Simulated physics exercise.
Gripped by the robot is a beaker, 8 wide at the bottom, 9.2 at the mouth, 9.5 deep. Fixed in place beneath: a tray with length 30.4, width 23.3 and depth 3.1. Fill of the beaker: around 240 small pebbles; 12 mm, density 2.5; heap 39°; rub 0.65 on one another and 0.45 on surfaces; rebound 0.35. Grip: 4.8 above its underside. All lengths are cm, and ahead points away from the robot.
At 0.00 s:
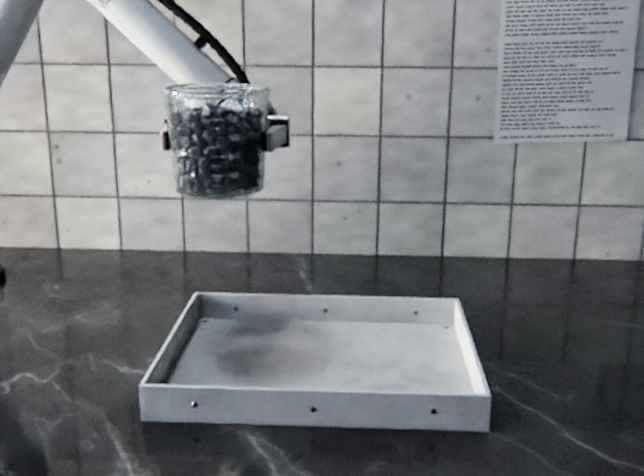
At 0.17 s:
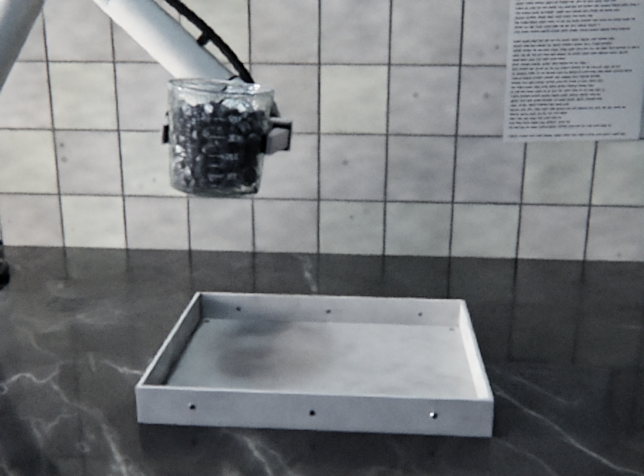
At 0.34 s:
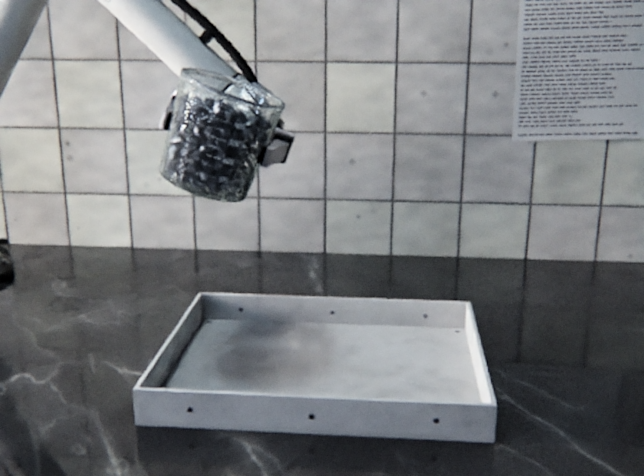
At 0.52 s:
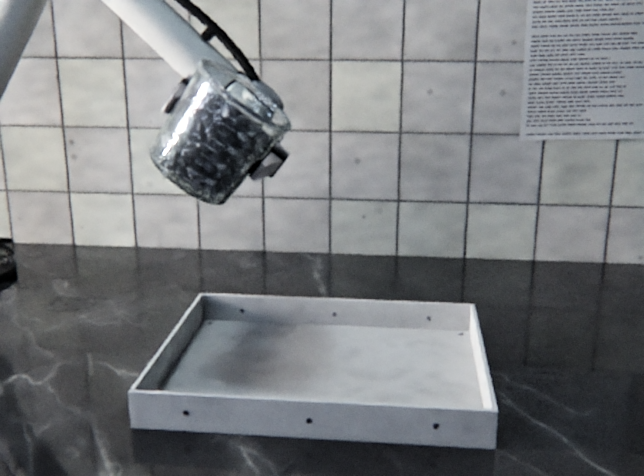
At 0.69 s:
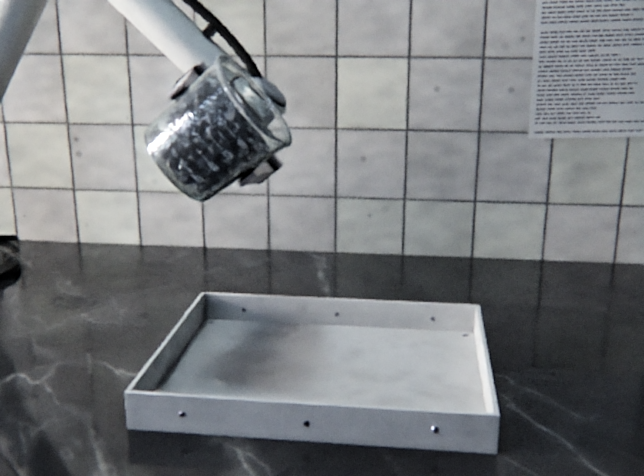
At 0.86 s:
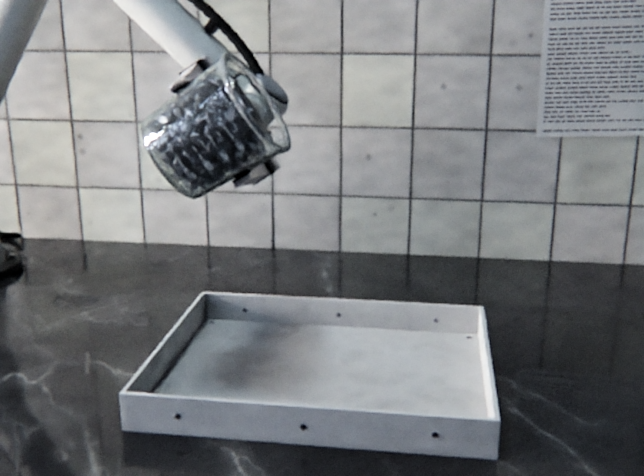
A robot arm tilts a clear beaker of dark pebbles steeply above a pale tray.
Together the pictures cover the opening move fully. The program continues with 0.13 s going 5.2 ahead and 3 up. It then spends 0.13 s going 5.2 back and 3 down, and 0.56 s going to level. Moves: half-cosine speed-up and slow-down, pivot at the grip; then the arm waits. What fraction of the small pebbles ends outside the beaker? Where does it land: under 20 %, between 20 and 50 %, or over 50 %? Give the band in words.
It falls in the band between 20 and 50 %.
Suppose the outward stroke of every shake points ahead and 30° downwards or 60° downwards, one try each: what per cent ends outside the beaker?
I'd say close to 10 percent for the first and close to 0 percent for the second.
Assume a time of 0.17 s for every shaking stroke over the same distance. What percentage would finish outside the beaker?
That gives about 20 percent.
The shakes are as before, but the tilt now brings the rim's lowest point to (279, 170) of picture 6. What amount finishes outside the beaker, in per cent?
The share is around 80 %.
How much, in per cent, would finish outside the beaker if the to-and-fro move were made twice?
Estimate for that case: 55 %.
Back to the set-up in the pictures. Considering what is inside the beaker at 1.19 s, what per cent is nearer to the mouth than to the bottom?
I'd say close to 50 per cent.
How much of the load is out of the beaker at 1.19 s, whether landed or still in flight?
40 %.
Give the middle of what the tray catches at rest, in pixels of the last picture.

________________

● What the task asks
Print out the whole of the material word for word, without pictures.

● Task result
Simulated physics exercise.
Gripped by the robot is a beaker, 8 wide at the bottom, 9.2 at the mouth, 9.5 deep. Fixed in place beneath: a tray with length 30.4, width 23.3 and depth 3.1. Fill of the beaker: around 240 small pebbles; 12 mm, density 2.5; heap 39°; rub 0.65 on one another and 0.45 on surfaces; rebound 0.35. Grip: 4.8 above its underside. All lengths are cm, and ahead points away from the robot.
At 0.00 s:
At 0.17 s:
At 0.34 s:
At 0.52 s:
At 0.69 s:
At 0.86 s:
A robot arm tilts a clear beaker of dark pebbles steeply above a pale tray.
Together the pictures cover the opening move fully. The program continues with 0.13 s going 5.2 ahead and 3 up. It then spends 0.13 s going 5.2 back and 3 down, and 0.56 s going to level. Moves: half-cosine speed-up and slow-down, pivot at the grip; then the arm waits. What fraction of the small pebbles ends outside the beaker? Where does it land: under 20 %, between 20 and 50 %, or over 50 %? Give the band in words.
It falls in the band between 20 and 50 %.
Suppose the outward stroke of every shake points ahead and 30° downwards or 60° downwards, one try each: what per cent ends outside the beaker?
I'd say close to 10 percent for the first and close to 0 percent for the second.
Assume a time of 0.17 s for every shaking stroke over the same distance. What percentage would finish outside the beaker?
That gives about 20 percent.
The shakes are as before, but the tilt now brings the rim's lowest point to (279, 170) of picture 6. What amount finishes outside the beaker, in per cent?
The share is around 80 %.
How much, in per cent, would finish outside the beaker if the to-and-fro move were made twice?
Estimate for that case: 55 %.
Back to the set-up in the pictures. Considering what is inside the beaker at 1.19 s, what per cent is nearer to the mouth than to the bottom?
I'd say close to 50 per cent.
How much of the load is out of the beaker at 1.19 s, whether landed or still in flight?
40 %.
Give the middle of what the tray catches at rest, in pixels of the last picture.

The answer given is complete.